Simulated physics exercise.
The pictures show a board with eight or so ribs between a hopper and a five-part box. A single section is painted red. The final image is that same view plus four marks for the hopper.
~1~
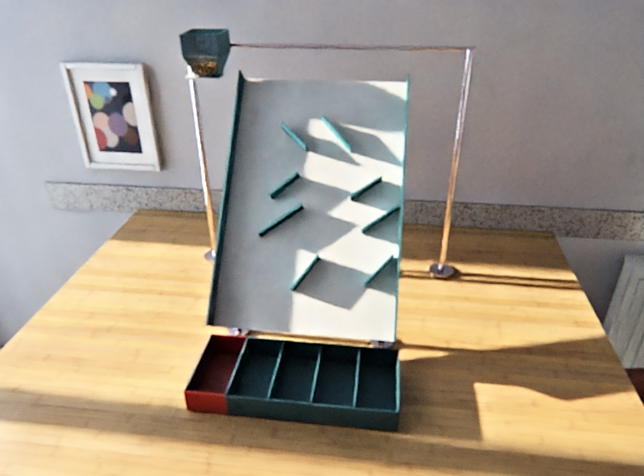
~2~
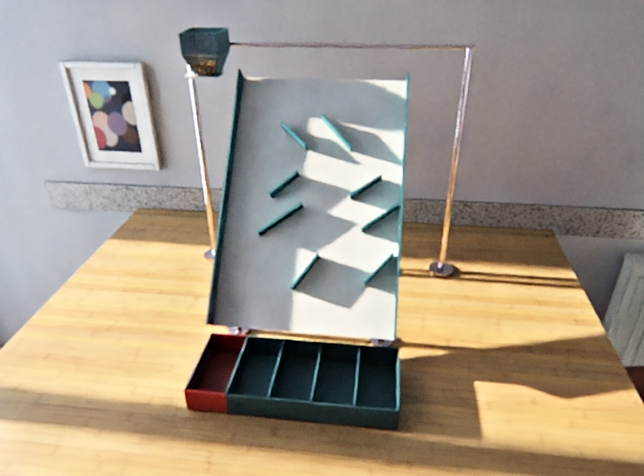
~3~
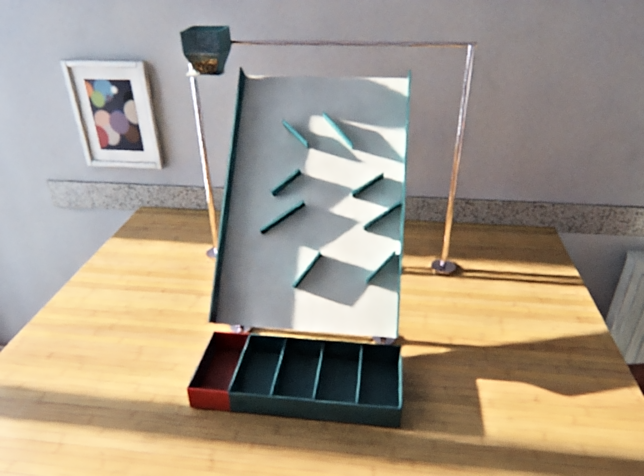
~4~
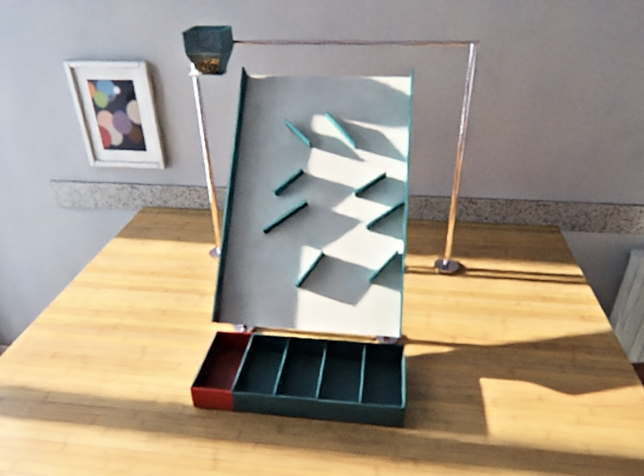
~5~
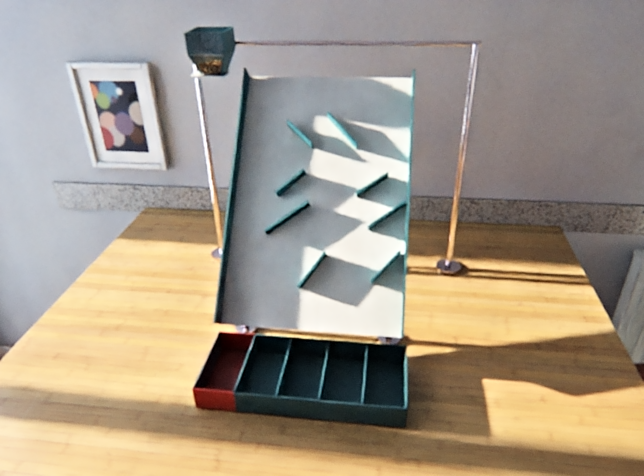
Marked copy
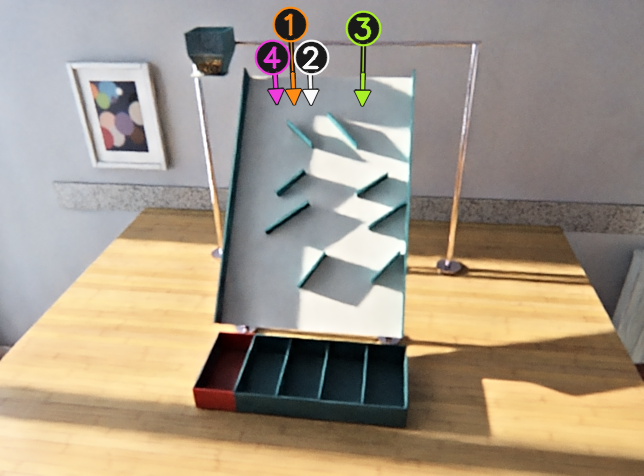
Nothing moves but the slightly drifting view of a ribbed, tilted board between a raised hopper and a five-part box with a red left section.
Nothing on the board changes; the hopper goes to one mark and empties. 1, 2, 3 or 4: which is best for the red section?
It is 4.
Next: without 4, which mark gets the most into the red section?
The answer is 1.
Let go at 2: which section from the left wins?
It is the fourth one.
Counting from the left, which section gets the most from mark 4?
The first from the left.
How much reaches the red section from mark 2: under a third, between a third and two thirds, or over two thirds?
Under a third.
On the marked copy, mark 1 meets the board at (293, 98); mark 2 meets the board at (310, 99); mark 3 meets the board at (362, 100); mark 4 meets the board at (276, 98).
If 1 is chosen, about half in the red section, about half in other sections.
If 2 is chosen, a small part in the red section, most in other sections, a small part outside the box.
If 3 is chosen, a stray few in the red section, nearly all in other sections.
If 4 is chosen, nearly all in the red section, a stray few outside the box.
·····
Your goal |
The data above needs to be retyped exactly, with the images left out.

Written response |
Simulated physics exercise.
The pictures show a board with eight or so ribs between a hopper and a five-part box. A single section is painted red. The final image is that same view plus four marks for the hopper.
~1~
~2~
~3~
~4~
~5~
Marked copy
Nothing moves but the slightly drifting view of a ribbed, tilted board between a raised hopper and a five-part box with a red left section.
Nothing on the board changes; the hopper goes to one mark and empties. 1, 2, 3 or 4: which is best for the red section?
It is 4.
Next: without 4, which mark gets the most into the red section?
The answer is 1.
Let go at 2: which section from the left wins?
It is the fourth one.
Counting from the left, which section gets the most from mark 4?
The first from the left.
How much reaches the red section from mark 2: under a third, between a third and two thirds, or over two thirds?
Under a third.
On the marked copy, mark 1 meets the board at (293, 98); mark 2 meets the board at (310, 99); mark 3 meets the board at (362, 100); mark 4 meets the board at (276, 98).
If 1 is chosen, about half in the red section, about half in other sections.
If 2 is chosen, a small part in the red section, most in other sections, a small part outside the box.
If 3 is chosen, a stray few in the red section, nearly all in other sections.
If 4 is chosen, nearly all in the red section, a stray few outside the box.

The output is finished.